start

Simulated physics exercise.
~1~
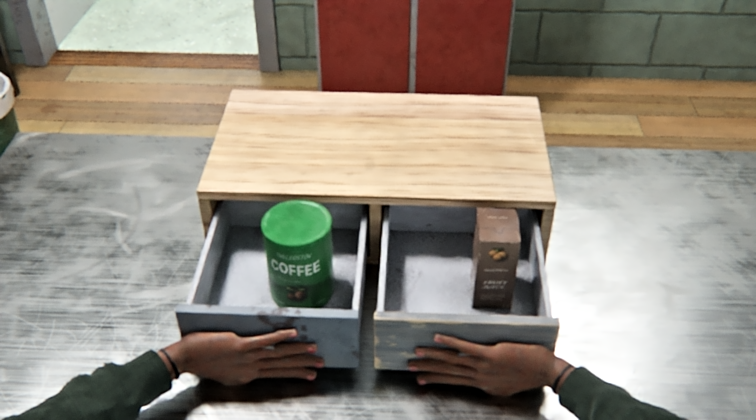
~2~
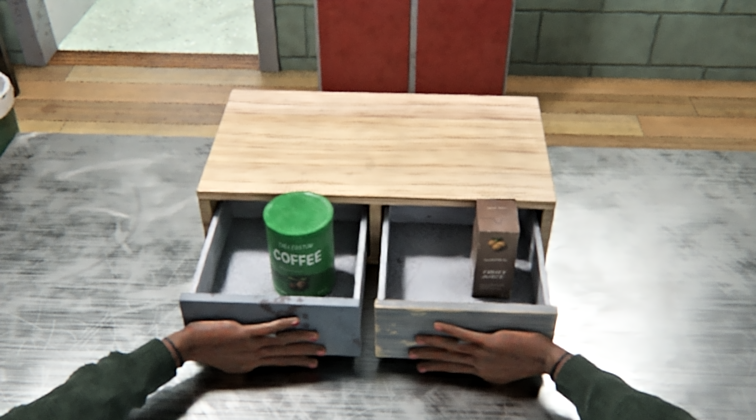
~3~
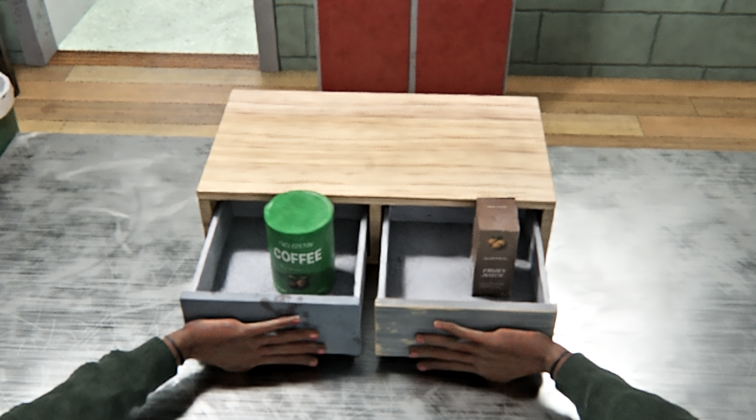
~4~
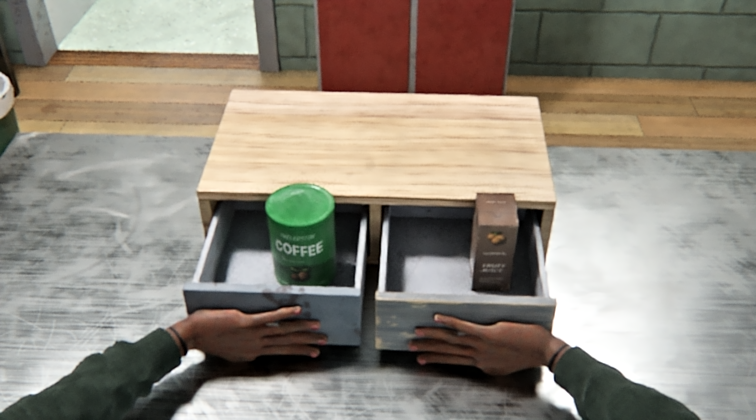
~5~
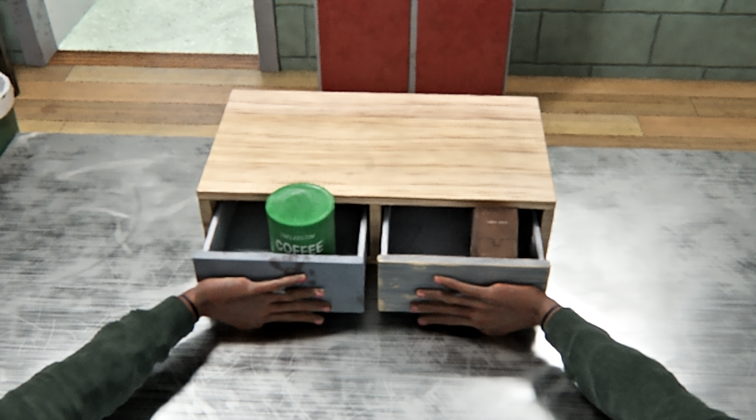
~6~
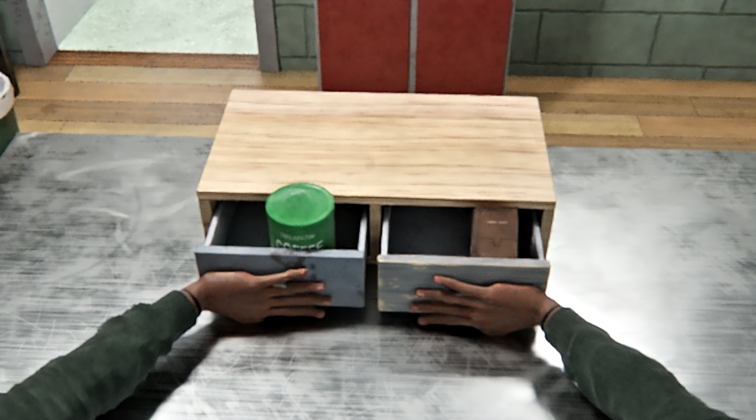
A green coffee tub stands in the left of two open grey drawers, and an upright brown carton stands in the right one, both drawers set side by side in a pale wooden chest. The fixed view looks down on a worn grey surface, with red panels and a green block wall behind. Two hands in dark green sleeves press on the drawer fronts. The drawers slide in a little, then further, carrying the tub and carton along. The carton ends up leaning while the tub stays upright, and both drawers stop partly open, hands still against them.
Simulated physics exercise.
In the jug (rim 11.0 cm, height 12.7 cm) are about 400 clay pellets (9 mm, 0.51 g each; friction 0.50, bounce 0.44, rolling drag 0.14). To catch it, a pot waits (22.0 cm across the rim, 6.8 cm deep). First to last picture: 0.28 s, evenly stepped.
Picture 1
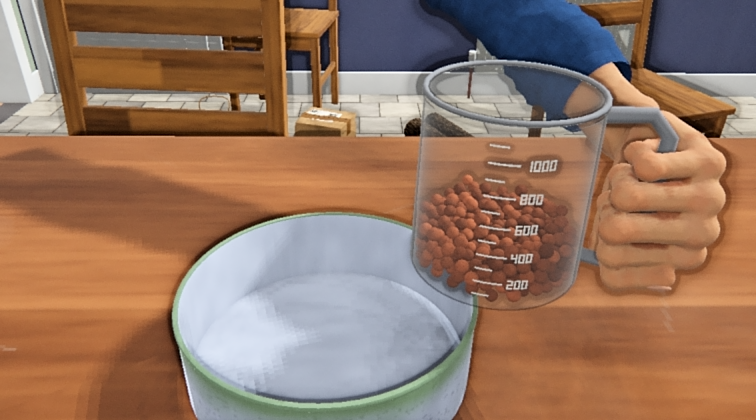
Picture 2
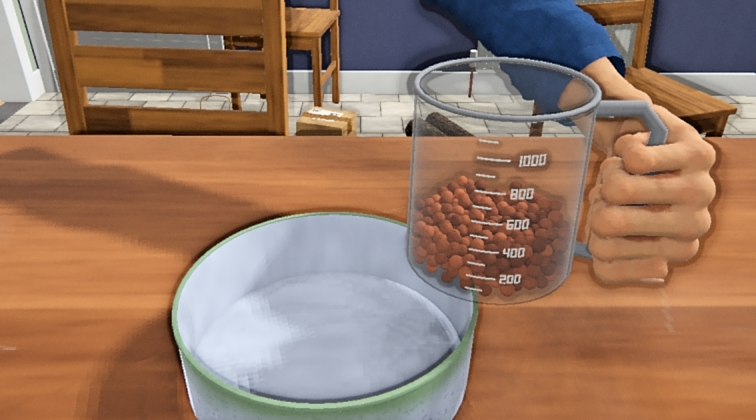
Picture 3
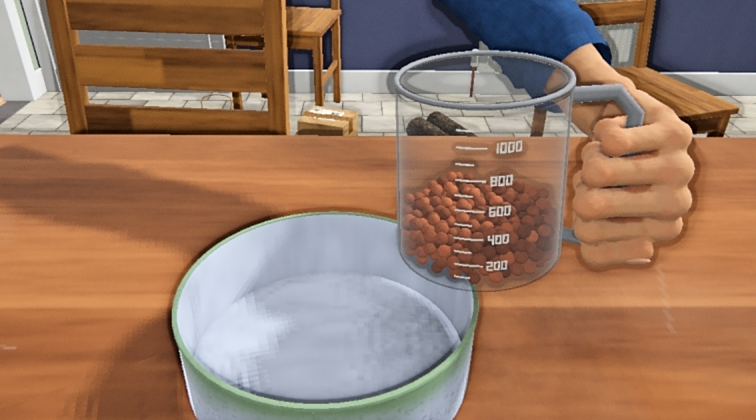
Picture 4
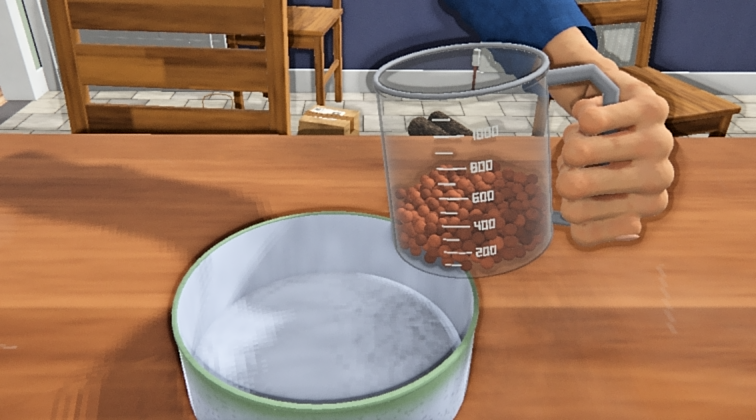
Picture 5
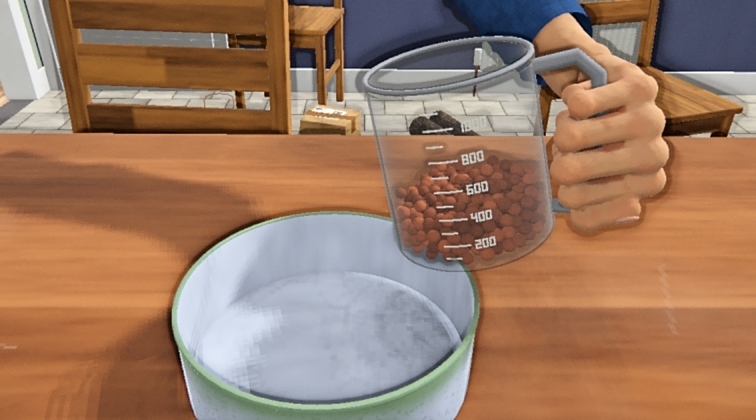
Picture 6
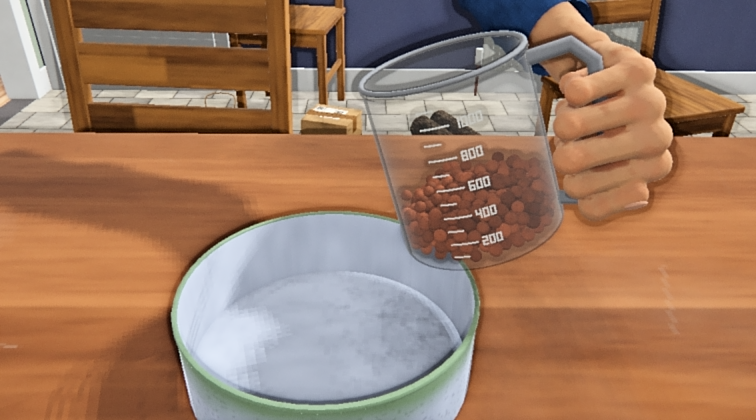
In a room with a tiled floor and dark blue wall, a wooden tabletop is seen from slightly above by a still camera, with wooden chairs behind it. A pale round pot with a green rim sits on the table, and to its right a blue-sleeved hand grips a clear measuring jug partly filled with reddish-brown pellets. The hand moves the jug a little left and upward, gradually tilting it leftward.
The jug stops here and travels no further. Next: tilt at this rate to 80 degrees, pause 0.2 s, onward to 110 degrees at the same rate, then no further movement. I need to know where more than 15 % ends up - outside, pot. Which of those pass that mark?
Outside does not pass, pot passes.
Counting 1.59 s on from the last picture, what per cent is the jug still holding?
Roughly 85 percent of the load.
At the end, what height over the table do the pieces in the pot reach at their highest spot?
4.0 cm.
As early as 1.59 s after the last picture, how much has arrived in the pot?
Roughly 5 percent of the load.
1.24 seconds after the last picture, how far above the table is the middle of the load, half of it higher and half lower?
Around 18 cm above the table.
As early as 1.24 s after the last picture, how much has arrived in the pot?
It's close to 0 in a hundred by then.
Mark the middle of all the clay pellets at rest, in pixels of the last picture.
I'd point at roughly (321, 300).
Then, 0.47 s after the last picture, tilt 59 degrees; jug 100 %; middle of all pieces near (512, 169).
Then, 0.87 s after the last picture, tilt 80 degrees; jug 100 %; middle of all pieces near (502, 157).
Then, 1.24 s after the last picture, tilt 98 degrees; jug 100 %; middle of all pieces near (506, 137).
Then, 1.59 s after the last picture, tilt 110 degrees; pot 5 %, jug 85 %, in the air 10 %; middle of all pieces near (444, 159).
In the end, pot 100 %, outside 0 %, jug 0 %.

end

**Task description**
Set the entries down again exactly. Do not include the images.

**Result below**
Simulated physics exercise.
~1~
~2~
~3~
~4~
~5~
~6~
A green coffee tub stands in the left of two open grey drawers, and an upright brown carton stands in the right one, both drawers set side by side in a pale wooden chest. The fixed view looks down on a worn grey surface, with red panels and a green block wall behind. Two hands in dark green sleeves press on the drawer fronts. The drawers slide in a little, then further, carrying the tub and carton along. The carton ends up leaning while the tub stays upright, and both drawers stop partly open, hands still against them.
Simulated physics exercise.
In the jug (rim 11.0 cm, height 12.7 cm) are about 400 clay pellets (9 mm, 0.51 g each; friction 0.50, bounce 0.44, rolling drag 0.14). To catch it, a pot waits (22.0 cm across the rim, 6.8 cm deep). First to last picture: 0.28 s, evenly stepped.
Picture 1
Picture 2
Picture 3
Picture 4
Picture 5
Picture 6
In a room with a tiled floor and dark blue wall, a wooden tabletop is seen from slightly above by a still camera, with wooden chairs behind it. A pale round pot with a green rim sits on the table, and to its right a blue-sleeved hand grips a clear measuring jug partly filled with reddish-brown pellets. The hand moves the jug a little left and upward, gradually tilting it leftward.
The jug stops here and travels no further. Next: tilt at this rate to 80 degrees, pause 0.2 s, onward to 110 degrees at the same rate, then no further movement. I need to know where more than 15 % ends up - outside, pot. Which of those pass that mark?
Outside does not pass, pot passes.
Counting 1.59 s on from the last picture, what per cent is the jug still holding?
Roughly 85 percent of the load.
At the end, what height over the table do the pieces in the pot reach at their highest spot?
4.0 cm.
As early as 1.59 s after the last picture, how much has arrived in the pot?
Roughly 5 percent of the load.
1.24 seconds after the last picture, how far above the table is the middle of the load, half of it higher and half lower?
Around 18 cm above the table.
As early as 1.24 s after the last picture, how much has arrived in the pot?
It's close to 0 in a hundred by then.
Mark the middle of all the clay pellets at rest, in pixels of the last picture.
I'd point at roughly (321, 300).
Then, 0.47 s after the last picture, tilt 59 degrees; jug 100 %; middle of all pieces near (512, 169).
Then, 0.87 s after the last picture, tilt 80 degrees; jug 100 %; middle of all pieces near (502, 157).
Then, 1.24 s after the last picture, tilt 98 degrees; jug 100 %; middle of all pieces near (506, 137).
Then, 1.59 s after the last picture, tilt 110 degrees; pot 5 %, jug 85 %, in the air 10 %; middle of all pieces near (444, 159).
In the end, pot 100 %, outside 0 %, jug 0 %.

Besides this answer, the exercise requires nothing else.